> _Required work_: Quote verbatim every line from the line containing "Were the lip" to the line containing "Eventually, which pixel", inclusive of both, and no other line.

Question set excerpts
-----

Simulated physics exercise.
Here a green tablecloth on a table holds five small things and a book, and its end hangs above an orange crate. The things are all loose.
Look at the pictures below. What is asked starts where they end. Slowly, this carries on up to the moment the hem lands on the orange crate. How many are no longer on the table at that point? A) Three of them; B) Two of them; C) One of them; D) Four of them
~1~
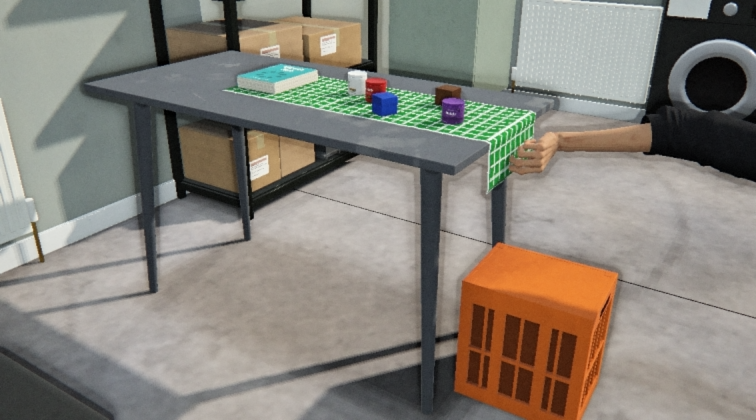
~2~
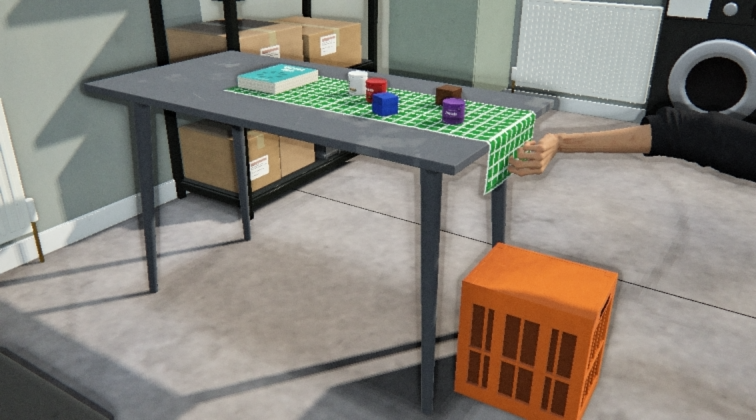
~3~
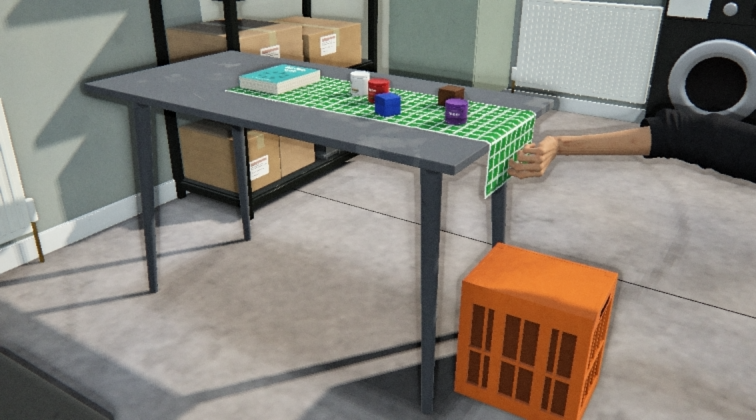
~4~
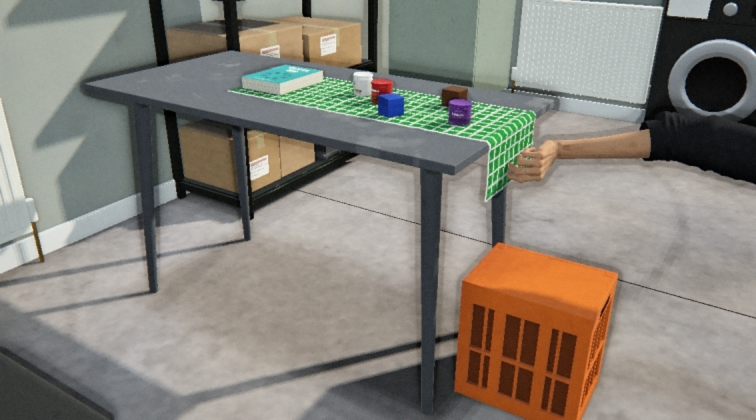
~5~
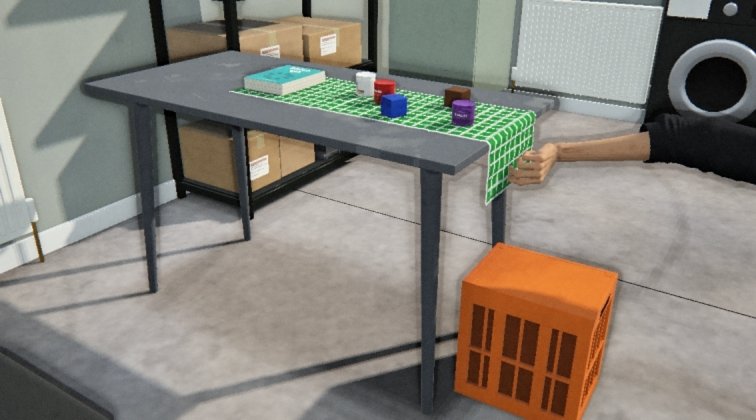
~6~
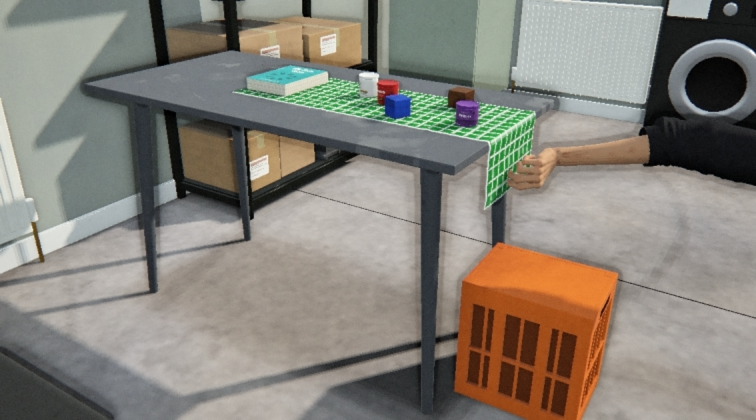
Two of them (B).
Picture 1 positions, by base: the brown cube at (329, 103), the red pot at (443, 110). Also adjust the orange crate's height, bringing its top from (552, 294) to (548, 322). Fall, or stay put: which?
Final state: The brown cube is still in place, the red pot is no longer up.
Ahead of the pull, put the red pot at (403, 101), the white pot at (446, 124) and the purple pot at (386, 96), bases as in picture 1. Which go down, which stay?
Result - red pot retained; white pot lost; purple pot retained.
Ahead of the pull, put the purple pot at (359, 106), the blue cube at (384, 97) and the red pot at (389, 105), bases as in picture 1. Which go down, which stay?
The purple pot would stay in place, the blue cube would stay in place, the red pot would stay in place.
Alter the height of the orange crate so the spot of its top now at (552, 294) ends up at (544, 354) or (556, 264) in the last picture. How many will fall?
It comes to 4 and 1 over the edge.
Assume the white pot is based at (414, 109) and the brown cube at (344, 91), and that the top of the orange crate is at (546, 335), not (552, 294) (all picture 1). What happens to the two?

-----

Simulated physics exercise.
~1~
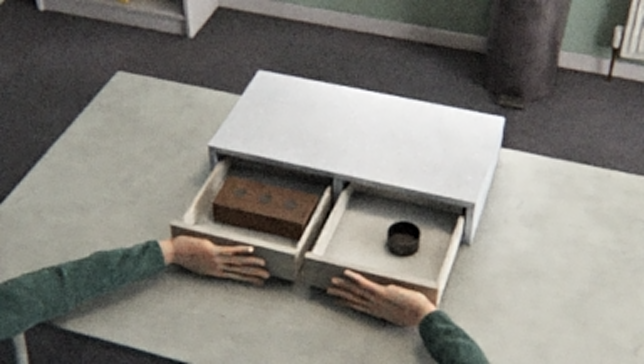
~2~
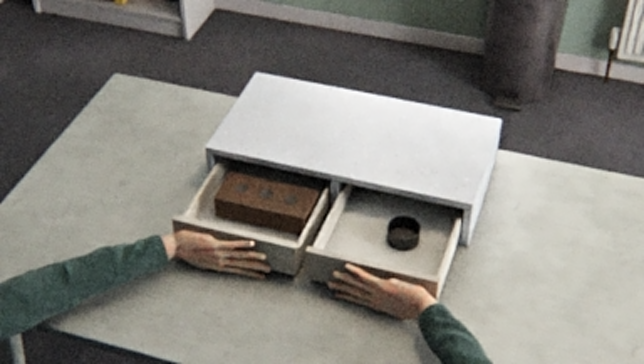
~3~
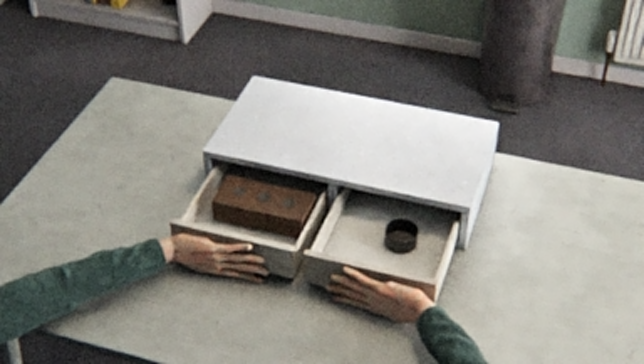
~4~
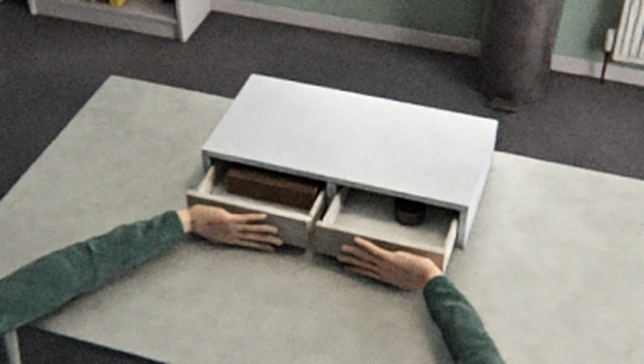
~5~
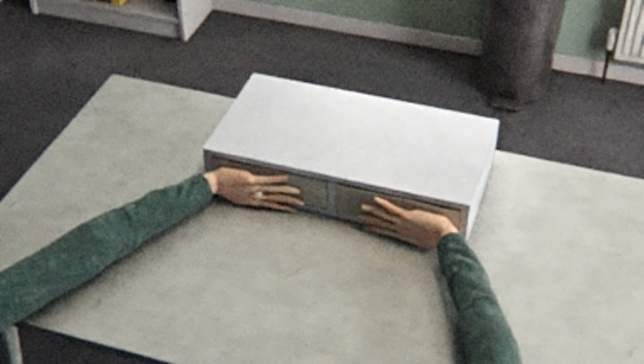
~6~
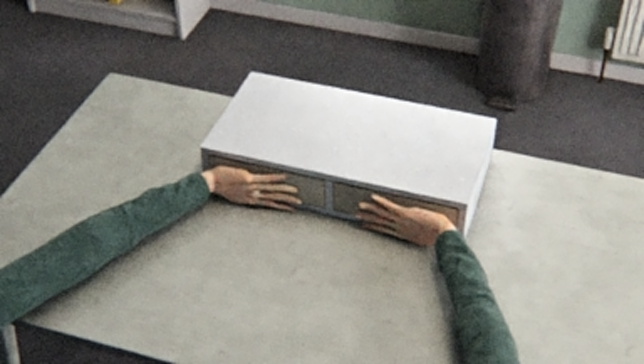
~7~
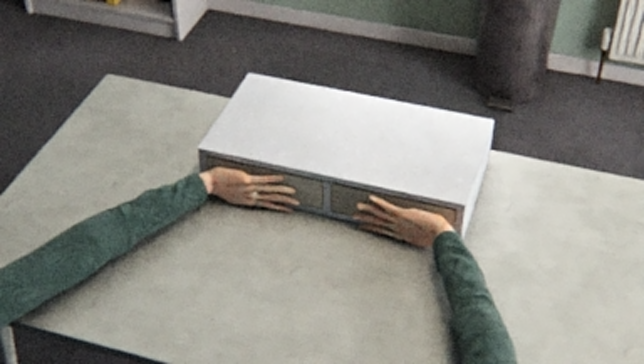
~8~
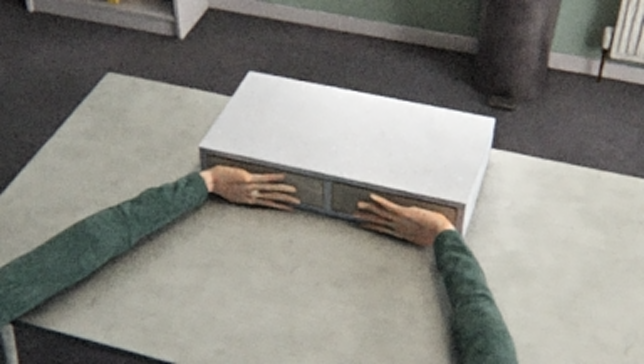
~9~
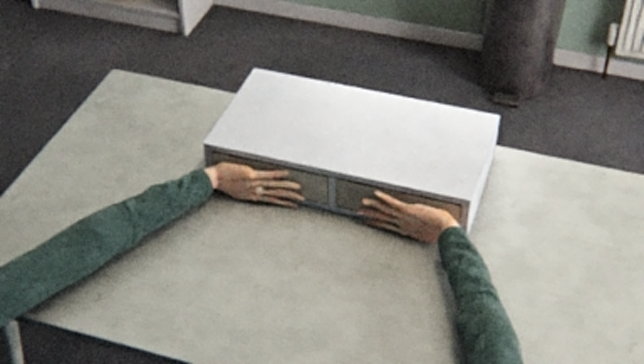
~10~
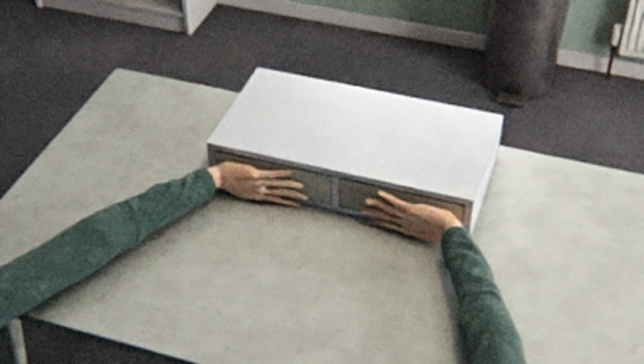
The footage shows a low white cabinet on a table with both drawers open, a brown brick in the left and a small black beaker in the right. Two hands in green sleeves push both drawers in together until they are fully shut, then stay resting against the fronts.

-----

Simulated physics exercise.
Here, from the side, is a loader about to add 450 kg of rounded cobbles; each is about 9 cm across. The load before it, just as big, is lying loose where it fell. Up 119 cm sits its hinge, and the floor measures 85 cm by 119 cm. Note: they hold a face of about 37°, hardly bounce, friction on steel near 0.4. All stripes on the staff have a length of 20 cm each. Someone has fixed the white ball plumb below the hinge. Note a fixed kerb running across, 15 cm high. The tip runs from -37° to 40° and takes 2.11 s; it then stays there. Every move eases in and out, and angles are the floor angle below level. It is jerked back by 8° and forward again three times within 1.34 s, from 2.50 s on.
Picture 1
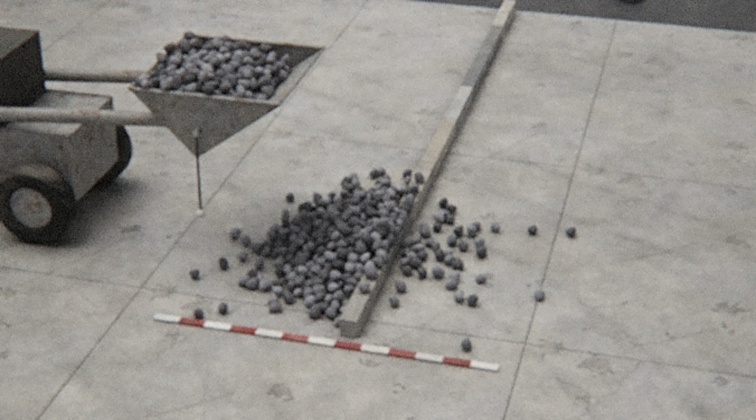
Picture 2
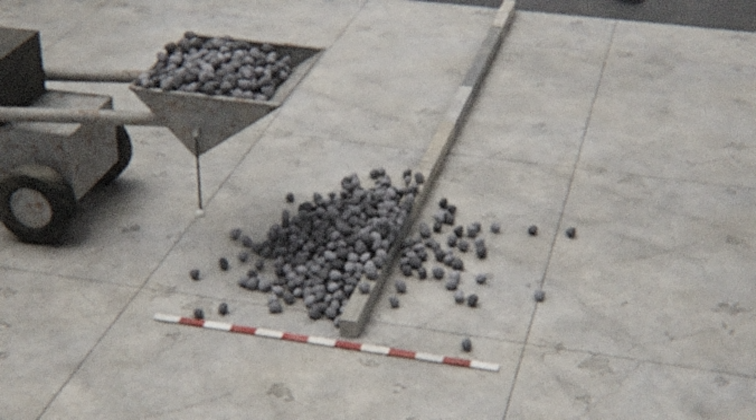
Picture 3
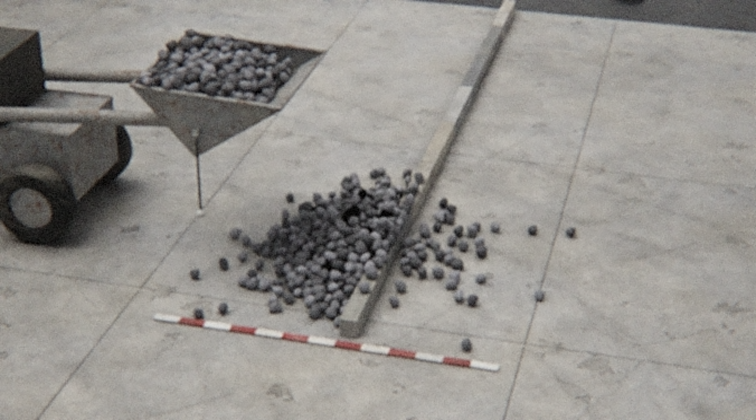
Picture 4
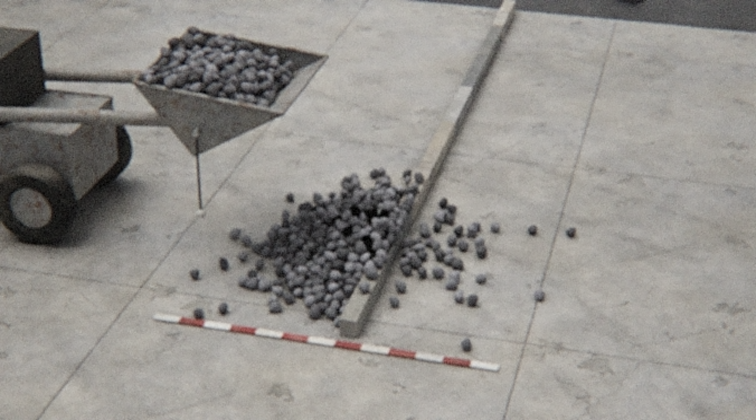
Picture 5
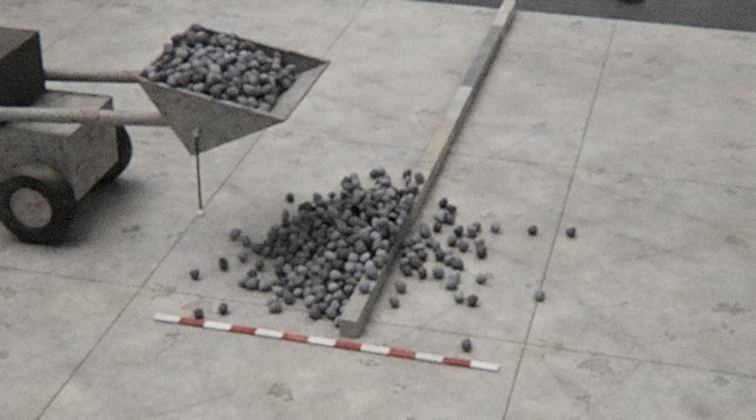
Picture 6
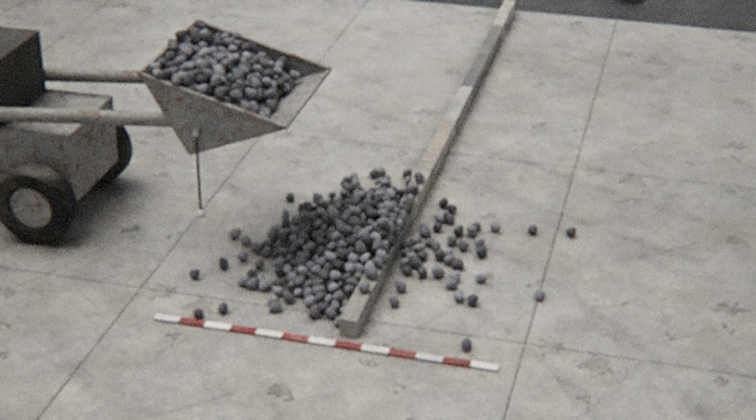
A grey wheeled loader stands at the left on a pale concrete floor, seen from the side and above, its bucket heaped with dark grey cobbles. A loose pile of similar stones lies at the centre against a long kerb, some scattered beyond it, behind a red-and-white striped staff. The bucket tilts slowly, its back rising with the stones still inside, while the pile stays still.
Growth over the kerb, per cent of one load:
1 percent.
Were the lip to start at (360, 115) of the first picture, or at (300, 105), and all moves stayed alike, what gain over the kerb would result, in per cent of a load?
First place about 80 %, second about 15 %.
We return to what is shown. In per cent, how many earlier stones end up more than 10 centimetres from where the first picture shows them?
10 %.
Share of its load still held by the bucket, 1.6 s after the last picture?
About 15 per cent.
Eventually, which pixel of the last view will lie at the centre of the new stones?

-----

> _Reply to the task_:
Were the lip to start at (360, 115) of the first picture, or at (300, 105), and all moves stayed alike, what gain over the kerb would result, in per cent of a load?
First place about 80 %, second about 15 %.
We return to what is shown. In per cent, how many earlier stones end up more than 10 centimetres from where the first picture shows them?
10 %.
Share of its load still held by the bucket, 1.6 s after the last picture?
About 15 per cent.
Eventually, which pixel of the last view will lie at the centre of the new stones?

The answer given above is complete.